**Task details**: Reproduce each line of the material exactly, minus any picture.

**Task inputs**:
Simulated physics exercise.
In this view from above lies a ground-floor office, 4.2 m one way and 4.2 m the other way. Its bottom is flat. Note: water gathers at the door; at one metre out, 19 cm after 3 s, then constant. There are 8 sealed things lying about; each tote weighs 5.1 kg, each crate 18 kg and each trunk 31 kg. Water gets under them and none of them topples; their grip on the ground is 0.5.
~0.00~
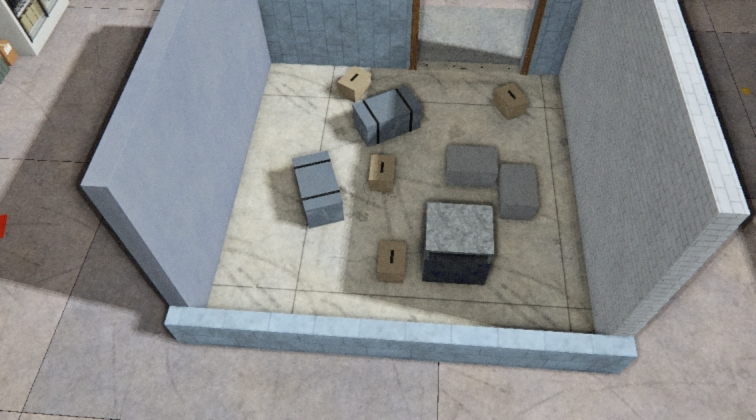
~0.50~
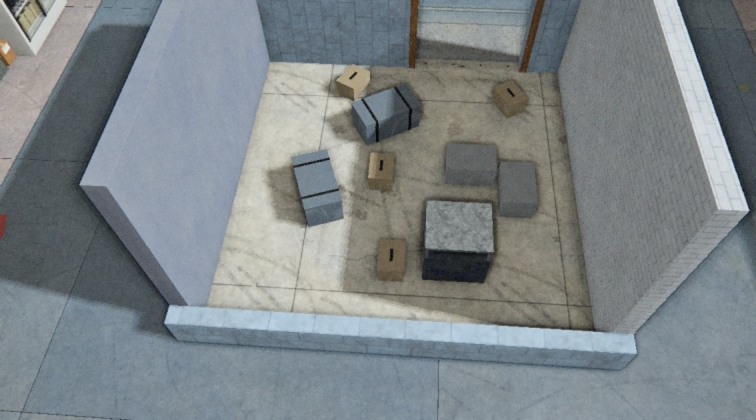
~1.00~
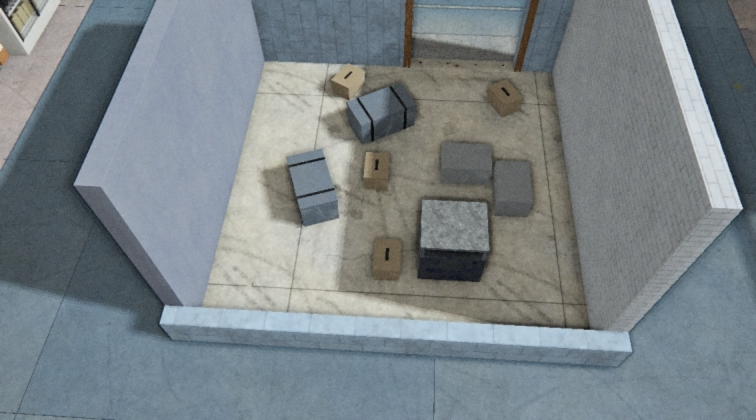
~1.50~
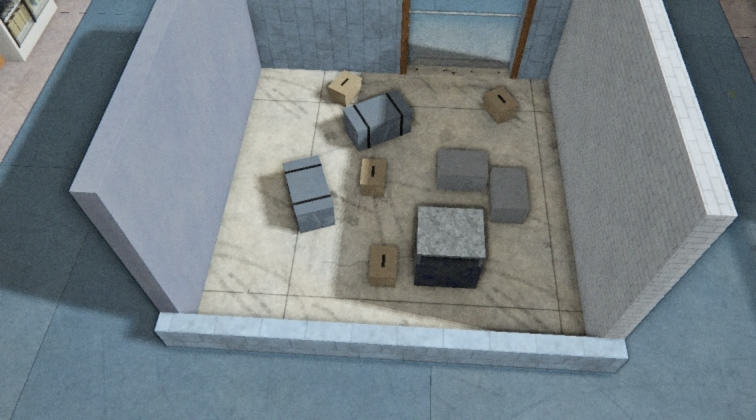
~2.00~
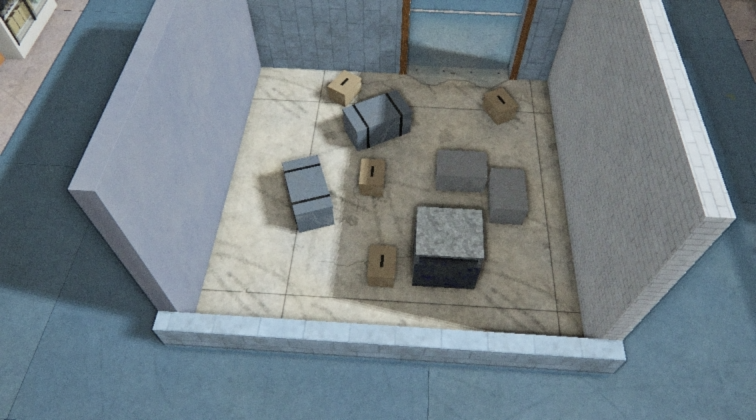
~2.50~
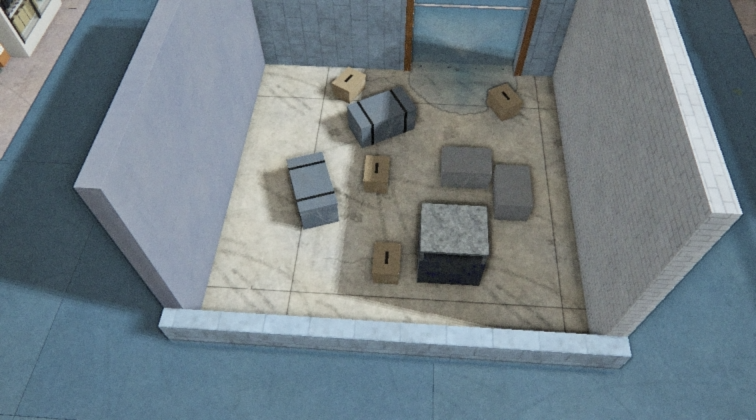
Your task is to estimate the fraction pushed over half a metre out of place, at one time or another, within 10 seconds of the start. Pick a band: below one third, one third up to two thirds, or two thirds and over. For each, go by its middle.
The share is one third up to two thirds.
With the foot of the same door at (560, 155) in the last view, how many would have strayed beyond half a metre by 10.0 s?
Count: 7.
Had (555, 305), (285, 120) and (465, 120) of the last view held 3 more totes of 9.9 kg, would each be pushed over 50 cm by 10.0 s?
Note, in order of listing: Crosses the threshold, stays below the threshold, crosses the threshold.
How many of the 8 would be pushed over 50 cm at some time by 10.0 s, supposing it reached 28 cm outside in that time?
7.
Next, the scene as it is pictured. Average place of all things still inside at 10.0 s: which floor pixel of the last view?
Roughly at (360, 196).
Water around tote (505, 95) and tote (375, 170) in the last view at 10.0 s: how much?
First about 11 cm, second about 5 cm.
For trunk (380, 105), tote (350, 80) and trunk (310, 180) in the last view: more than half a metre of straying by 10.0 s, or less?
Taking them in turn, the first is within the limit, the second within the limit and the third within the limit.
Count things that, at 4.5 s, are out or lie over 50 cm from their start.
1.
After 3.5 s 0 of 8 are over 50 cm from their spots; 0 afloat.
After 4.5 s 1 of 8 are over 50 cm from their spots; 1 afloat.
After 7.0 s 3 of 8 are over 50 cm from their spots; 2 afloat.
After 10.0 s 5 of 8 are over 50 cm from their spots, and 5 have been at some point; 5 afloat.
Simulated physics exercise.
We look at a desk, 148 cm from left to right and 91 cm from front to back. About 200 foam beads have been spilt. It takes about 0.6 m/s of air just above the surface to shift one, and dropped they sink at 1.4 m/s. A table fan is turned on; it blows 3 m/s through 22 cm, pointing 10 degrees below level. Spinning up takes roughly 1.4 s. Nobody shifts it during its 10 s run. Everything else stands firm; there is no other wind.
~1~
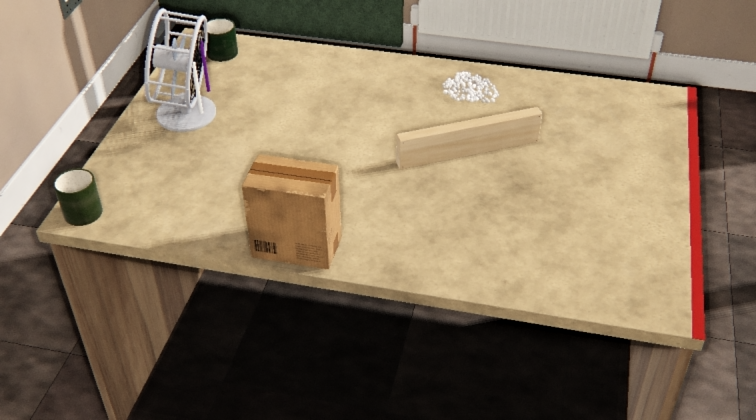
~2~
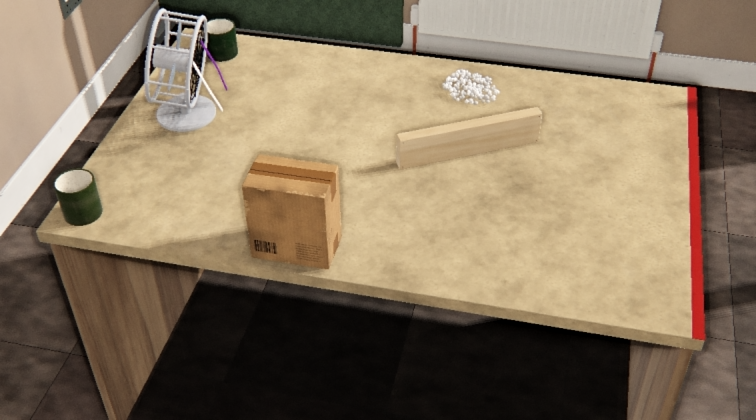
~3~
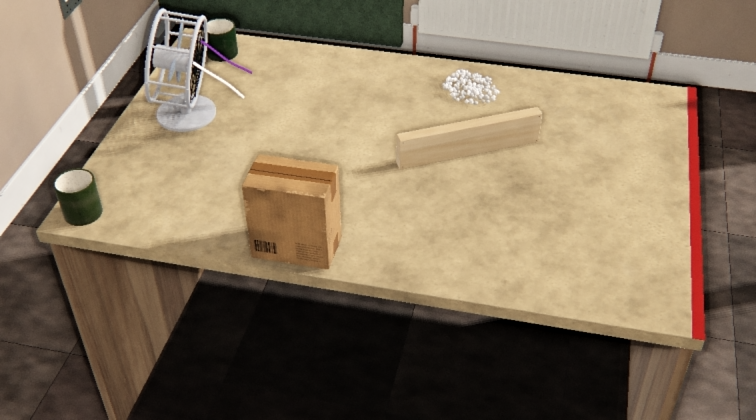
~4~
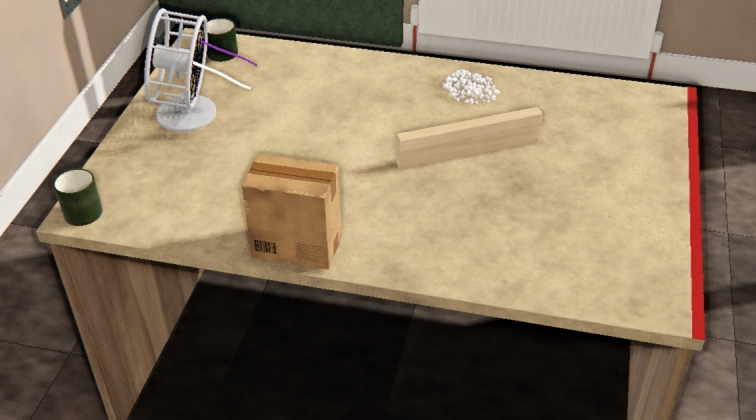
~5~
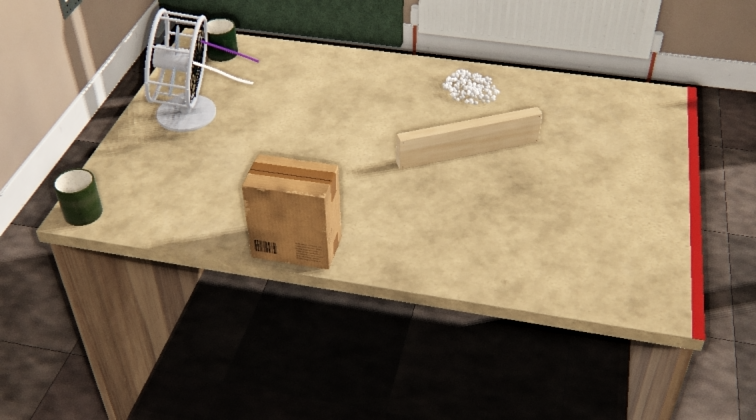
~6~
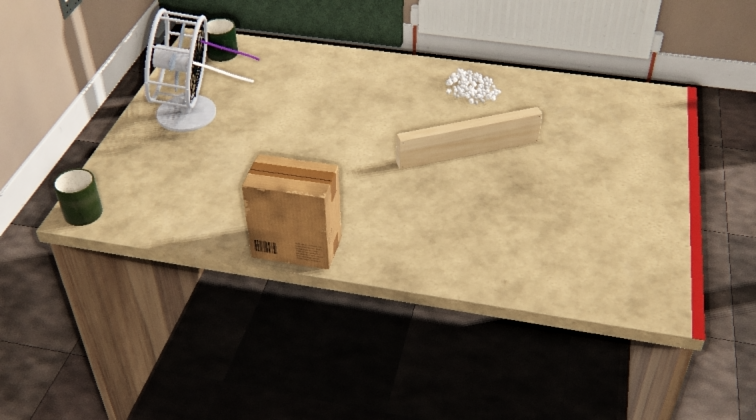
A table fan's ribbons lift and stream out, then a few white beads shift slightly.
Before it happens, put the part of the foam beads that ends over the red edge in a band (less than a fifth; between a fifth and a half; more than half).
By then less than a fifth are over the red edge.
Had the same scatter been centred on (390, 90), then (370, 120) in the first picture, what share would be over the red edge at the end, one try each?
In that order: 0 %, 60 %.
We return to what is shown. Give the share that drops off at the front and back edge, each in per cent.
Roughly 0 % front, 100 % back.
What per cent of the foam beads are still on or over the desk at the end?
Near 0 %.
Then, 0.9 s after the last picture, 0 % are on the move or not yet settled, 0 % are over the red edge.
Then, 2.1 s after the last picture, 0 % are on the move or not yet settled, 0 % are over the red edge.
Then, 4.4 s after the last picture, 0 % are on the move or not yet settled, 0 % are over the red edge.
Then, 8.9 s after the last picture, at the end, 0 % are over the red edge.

**Result of the task**:
Simulated physics exercise.
In this view from above lies a ground-floor office, 4.2 m one way and 4.2 m the other way. Its bottom is flat. Note: water gathers at the door; at one metre out, 19 cm after 3 s, then constant. There are 8 sealed things lying about; each tote weighs 5.1 kg, each crate 18 kg and each trunk 31 kg. Water gets under them and none of them topples; their grip on the ground is 0.5.
~0.00~
~0.50~
~1.00~
~1.50~
~2.00~
~2.50~
Your task is to estimate the fraction pushed over half a metre out of place, at one time or another, within 10 seconds of the start. Pick a band: below one third, one third up to two thirds, or two thirds and over. For each, go by its middle.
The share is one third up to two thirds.
With the foot of the same door at (560, 155) in the last view, how many would have strayed beyond half a metre by 10.0 s?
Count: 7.
Had (555, 305), (285, 120) and (465, 120) of the last view held 3 more totes of 9.9 kg, would each be pushed over 50 cm by 10.0 s?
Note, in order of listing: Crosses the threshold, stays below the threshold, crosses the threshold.
How many of the 8 would be pushed over 50 cm at some time by 10.0 s, supposing it reached 28 cm outside in that time?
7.
Next, the scene as it is pictured. Average place of all things still inside at 10.0 s: which floor pixel of the last view?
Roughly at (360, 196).
Water around tote (505, 95) and tote (375, 170) in the last view at 10.0 s: how much?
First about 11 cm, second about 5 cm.
For trunk (380, 105), tote (350, 80) and trunk (310, 180) in the last view: more than half a metre of straying by 10.0 s, or less?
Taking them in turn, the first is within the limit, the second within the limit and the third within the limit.
Count things that, at 4.5 s, are out or lie over 50 cm from their start.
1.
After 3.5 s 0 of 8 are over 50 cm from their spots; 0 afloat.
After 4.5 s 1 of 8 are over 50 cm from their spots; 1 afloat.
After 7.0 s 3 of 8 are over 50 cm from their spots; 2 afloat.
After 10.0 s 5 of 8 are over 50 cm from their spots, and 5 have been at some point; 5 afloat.
Simulated physics exercise.
We look at a desk, 148 cm from left to right and 91 cm from front to back. About 200 foam beads have been spilt. It takes about 0.6 m/s of air just above the surface to shift one, and dropped they sink at 1.4 m/s. A table fan is turned on; it blows 3 m/s through 22 cm, pointing 10 degrees below level. Spinning up takes roughly 1.4 s. Nobody shifts it during its 10 s run. Everything else stands firm; there is no other wind.
~1~
~2~
~3~
~4~
~5~
~6~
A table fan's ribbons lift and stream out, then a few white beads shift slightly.
Before it happens, put the part of the foam beads that ends over the red edge in a band (less than a fifth; between a fifth and a half; more than half).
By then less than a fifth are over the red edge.
Had the same scatter been centred on (390, 90), then (370, 120) in the first picture, what share would be over the red edge at the end, one try each?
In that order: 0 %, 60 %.
We return to what is shown. Give the share that drops off at the front and back edge, each in per cent.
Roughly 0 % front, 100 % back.
What per cent of the foam beads are still on or over the desk at the end?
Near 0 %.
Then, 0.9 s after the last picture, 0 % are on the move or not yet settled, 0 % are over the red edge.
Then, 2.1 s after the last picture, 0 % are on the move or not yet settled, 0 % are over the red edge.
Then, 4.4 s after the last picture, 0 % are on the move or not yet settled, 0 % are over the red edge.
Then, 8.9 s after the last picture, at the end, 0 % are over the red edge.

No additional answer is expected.